-- START --
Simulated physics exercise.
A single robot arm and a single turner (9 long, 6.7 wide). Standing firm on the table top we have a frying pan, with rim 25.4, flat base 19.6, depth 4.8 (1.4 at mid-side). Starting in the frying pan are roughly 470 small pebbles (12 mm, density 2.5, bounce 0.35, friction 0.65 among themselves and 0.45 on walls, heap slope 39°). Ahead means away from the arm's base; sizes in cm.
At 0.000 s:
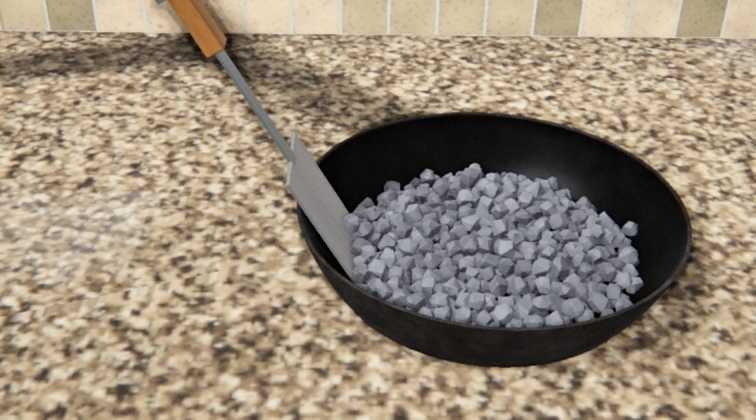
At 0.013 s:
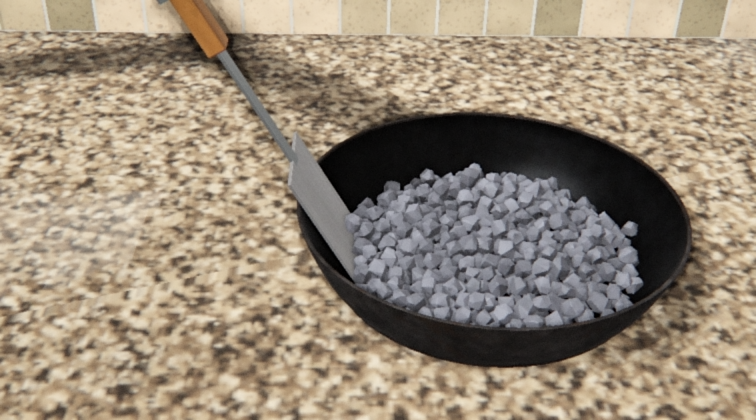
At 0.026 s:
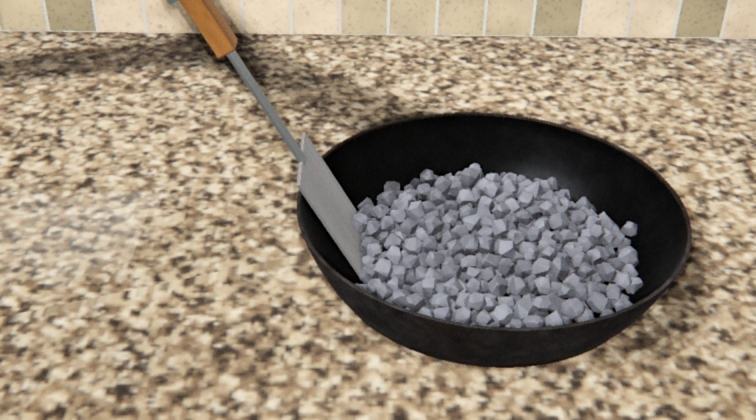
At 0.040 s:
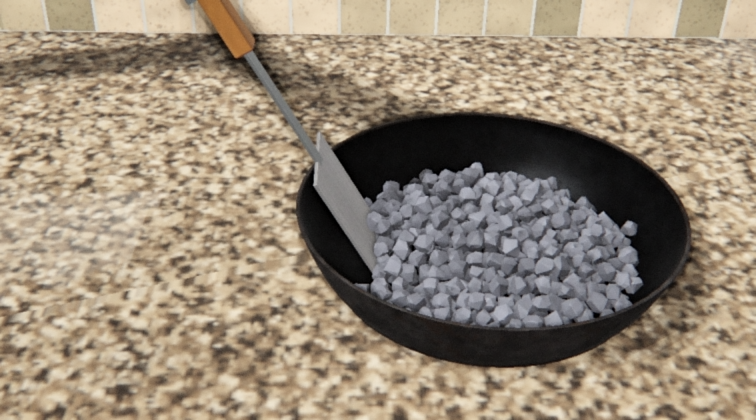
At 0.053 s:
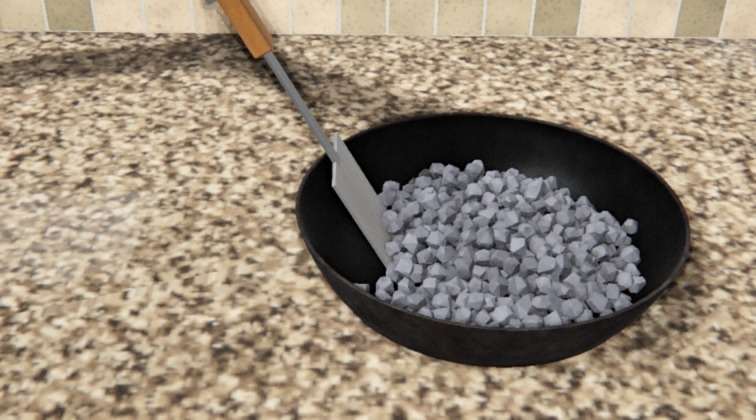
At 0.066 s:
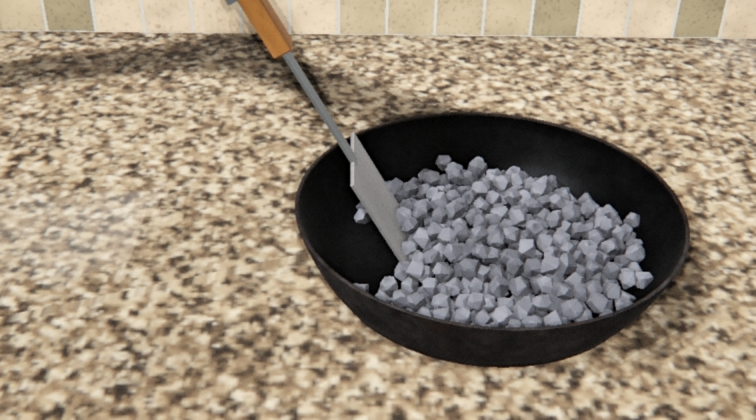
A turner with a wooden handle slides right through gray pebbles in a black frying pan.
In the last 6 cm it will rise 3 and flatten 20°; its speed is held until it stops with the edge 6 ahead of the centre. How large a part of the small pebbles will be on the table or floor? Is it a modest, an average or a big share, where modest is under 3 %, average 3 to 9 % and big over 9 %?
Average.
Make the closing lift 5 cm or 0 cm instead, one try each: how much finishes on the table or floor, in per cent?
Roughly 10 % and then 0 %.
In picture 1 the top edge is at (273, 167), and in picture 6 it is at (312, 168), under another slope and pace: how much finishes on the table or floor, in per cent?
Off the vessel, on the table or floor: Some 0 percent.
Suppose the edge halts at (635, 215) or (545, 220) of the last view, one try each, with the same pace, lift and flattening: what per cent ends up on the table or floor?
Estimates, in order: 25 % and 0 %.
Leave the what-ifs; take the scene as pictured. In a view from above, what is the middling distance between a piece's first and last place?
I'd guess close to 3 centimetres.
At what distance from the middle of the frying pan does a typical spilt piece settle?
Looks like roughly 18 centimetres to me.
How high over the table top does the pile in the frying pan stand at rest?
It reaches about 6.0 cm.
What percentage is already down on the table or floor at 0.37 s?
Share at that moment: Roughly 4 %.
After 0.11 s, sloping 61°, highest piece 6 above the table; 467 in the frying pan.
After 0.15 s, sloping 53°, highest piece 7 above the table; 467 in the frying pan.
After 0.37 s, sloping 41°, highest piece 6 above the table; 441 in the frying pan, 20 on the table or floor, 6 on the blade or in flight.
After 1.42 s, sloping 41°, highest piece 6 above the table; 440 in the frying pan, 27 on the table or floor.
In the end, 440 in the frying pan, 27 on the table or floor. That is 6 % on the table or floor.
-- END --
> **Problem description**: Leave every image out, and retype the material exactly.

> **Correct answer**:
Simulated physics exercise.
A single robot arm and a single turner (9 long, 6.7 wide). Standing firm on the table top we have a frying pan, with rim 25.4, flat base 19.6, depth 4.8 (1.4 at mid-side). Starting in the frying pan are roughly 470 small pebbles (12 mm, density 2.5, bounce 0.35, friction 0.65 among themselves and 0.45 on walls, heap slope 39°). Ahead means away from the arm's base; sizes in cm.
At 0.000 s:
At 0.013 s:
At 0.026 s:
At 0.040 s:
At 0.053 s:
At 0.066 s:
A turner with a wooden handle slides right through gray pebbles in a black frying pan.
In the last 6 cm it will rise 3 and flatten 20°; its speed is held until it stops with the edge 6 ahead of the centre. How large a part of the small pebbles will be on the table or floor? Is it a modest, an average or a big share, where modest is under 3 %, average 3 to 9 % and big over 9 %?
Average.
Make the closing lift 5 cm or 0 cm instead, one try each: how much finishes on the table or floor, in per cent?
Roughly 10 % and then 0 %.
In picture 1 the top edge is at (273, 167), and in picture 6 it is at (312, 168), under another slope and pace: how much finishes on the table or floor, in per cent?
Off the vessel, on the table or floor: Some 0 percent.
Suppose the edge halts at (635, 215) or (545, 220) of the last view, one try each, with the same pace, lift and flattening: what per cent ends up on the table or floor?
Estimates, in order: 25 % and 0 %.
Leave the what-ifs; take the scene as pictured. In a view from above, what is the middling distance between a piece's first and last place?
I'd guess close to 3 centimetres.
At what distance from the middle of the frying pan does a typical spilt piece settle?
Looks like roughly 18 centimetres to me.
How high over the table top does the pile in the frying pan stand at rest?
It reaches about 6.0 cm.
What percentage is already down on the table or floor at 0.37 s?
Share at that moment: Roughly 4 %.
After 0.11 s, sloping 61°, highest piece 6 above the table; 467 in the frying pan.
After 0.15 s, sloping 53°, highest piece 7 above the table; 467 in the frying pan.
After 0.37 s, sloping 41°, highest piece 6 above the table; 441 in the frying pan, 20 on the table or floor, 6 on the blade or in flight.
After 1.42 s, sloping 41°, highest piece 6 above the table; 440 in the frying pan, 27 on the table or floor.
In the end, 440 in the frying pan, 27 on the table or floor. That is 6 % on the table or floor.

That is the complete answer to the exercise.